» Exercise: Print all the data, keeping every line exactly as it is.
::: Information given
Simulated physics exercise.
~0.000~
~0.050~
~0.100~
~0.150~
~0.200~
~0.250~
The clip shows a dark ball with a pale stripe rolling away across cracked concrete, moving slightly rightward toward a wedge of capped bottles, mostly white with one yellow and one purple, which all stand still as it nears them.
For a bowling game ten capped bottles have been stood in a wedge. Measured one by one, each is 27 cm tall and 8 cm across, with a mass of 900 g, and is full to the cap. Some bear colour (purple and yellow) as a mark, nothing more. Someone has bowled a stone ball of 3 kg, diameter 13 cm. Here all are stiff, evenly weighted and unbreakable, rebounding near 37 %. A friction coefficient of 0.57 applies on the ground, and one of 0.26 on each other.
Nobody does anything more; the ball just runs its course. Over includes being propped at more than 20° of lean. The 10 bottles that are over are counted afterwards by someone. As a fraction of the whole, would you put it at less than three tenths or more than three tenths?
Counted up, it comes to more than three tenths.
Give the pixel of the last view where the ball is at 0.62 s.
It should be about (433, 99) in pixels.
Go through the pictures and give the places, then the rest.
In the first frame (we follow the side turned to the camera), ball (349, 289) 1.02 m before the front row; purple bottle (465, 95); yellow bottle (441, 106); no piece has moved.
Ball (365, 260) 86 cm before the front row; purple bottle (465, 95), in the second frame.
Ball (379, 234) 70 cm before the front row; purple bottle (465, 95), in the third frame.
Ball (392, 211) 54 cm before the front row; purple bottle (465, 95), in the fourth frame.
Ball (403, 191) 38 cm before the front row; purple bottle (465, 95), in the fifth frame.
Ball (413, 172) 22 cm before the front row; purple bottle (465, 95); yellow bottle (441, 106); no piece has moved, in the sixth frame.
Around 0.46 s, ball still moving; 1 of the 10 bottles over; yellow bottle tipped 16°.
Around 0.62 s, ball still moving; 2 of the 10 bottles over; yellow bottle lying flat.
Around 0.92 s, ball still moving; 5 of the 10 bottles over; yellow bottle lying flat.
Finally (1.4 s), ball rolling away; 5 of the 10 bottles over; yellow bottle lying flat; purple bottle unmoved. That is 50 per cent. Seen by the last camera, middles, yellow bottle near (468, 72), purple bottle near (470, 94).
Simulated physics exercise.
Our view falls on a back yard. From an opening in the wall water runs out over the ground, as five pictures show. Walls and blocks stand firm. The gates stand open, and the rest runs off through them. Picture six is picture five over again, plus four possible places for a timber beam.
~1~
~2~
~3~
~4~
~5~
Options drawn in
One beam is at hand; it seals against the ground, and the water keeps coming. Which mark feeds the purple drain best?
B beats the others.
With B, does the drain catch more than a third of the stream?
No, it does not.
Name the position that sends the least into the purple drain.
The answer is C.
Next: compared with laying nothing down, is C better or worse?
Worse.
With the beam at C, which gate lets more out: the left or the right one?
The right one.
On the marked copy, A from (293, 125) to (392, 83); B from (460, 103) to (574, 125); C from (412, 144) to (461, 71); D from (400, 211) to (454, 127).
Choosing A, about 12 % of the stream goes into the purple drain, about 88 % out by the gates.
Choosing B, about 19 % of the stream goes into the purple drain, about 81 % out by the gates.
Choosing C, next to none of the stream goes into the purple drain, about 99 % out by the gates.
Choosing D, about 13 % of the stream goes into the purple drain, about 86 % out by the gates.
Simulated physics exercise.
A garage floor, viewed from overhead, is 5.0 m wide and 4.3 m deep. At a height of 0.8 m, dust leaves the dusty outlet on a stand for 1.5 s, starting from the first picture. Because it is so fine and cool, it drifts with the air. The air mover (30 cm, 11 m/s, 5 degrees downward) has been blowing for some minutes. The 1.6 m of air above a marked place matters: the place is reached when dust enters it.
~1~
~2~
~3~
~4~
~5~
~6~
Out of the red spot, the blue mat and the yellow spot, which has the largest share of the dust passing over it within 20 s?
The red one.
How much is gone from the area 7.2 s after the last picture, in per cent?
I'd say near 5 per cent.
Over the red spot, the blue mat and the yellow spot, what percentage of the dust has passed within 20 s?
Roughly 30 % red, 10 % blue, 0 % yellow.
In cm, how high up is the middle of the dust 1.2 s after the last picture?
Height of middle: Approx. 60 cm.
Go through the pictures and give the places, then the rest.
::::::
» Solution below:
Simulated physics exercise.
~0.000~
~0.050~
~0.100~
~0.150~
~0.200~
~0.250~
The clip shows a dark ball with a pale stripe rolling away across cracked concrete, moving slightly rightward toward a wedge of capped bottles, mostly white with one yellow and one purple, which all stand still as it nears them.
For a bowling game ten capped bottles have been stood in a wedge. Measured one by one, each is 27 cm tall and 8 cm across, with a mass of 900 g, and is full to the cap. Some bear colour (purple and yellow) as a mark, nothing more. Someone has bowled a stone ball of 3 kg, diameter 13 cm. Here all are stiff, evenly weighted and unbreakable, rebounding near 37 %. A friction coefficient of 0.57 applies on the ground, and one of 0.26 on each other.
Nobody does anything more; the ball just runs its course. Over includes being propped at more than 20° of lean. The 10 bottles that are over are counted afterwards by someone. As a fraction of the whole, would you put it at less than three tenths or more than three tenths?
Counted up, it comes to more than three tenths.
Give the pixel of the last view where the ball is at 0.62 s.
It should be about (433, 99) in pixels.
Go through the pictures and give the places, then the rest.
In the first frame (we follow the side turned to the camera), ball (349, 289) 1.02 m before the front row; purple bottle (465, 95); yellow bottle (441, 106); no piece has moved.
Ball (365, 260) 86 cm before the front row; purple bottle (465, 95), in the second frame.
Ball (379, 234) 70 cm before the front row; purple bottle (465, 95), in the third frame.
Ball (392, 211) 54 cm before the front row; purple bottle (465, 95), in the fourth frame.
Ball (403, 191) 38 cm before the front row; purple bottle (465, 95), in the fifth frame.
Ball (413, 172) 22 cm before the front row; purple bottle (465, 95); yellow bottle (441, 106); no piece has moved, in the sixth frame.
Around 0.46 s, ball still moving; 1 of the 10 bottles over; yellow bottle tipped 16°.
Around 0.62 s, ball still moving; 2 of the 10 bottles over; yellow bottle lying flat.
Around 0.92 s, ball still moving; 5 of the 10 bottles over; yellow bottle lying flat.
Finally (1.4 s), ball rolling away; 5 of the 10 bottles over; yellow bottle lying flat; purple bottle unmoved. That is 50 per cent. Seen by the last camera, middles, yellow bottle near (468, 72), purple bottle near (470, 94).
Simulated physics exercise.
Our view falls on a back yard. From an opening in the wall water runs out over the ground, as five pictures show. Walls and blocks stand firm. The gates stand open, and the rest runs off through them. Picture six is picture five over again, plus four possible places for a timber beam.
~1~
~2~
~3~
~4~
~5~
Options drawn in
One beam is at hand; it seals against the ground, and the water keeps coming. Which mark feeds the purple drain best?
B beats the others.
With B, does the drain catch more than a third of the stream?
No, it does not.
Name the position that sends the least into the purple drain.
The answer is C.
Next: compared with laying nothing down, is C better or worse?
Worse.
With the beam at C, which gate lets more out: the left or the right one?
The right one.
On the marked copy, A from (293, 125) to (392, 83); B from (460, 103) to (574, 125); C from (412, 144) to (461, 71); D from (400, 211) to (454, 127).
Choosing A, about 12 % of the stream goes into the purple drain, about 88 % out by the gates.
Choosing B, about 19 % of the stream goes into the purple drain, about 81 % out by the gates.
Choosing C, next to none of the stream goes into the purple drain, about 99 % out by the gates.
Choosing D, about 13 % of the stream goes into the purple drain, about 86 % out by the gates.
Simulated physics exercise.
A garage floor, viewed from overhead, is 5.0 m wide and 4.3 m deep. At a height of 0.8 m, dust leaves the dusty outlet on a stand for 1.5 s, starting from the first picture. Because it is so fine and cool, it drifts with the air. The air mover (30 cm, 11 m/s, 5 degrees downward) has been blowing for some minutes. The 1.6 m of air above a marked place matters: the place is reached when dust enters it.
~1~
~2~
~3~
~4~
~5~
~6~
Out of the red spot, the blue mat and the yellow spot, which has the largest share of the dust passing over it within 20 s?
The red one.
How much is gone from the area 7.2 s after the last picture, in per cent?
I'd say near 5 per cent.
Over the red spot, the blue mat and the yellow spot, what percentage of the dust has passed within 20 s?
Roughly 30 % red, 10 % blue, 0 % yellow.
In cm, how high up is the middle of the dust 1.2 s after the last picture?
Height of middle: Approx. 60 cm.
Go through the pictures and give the places, then the rest.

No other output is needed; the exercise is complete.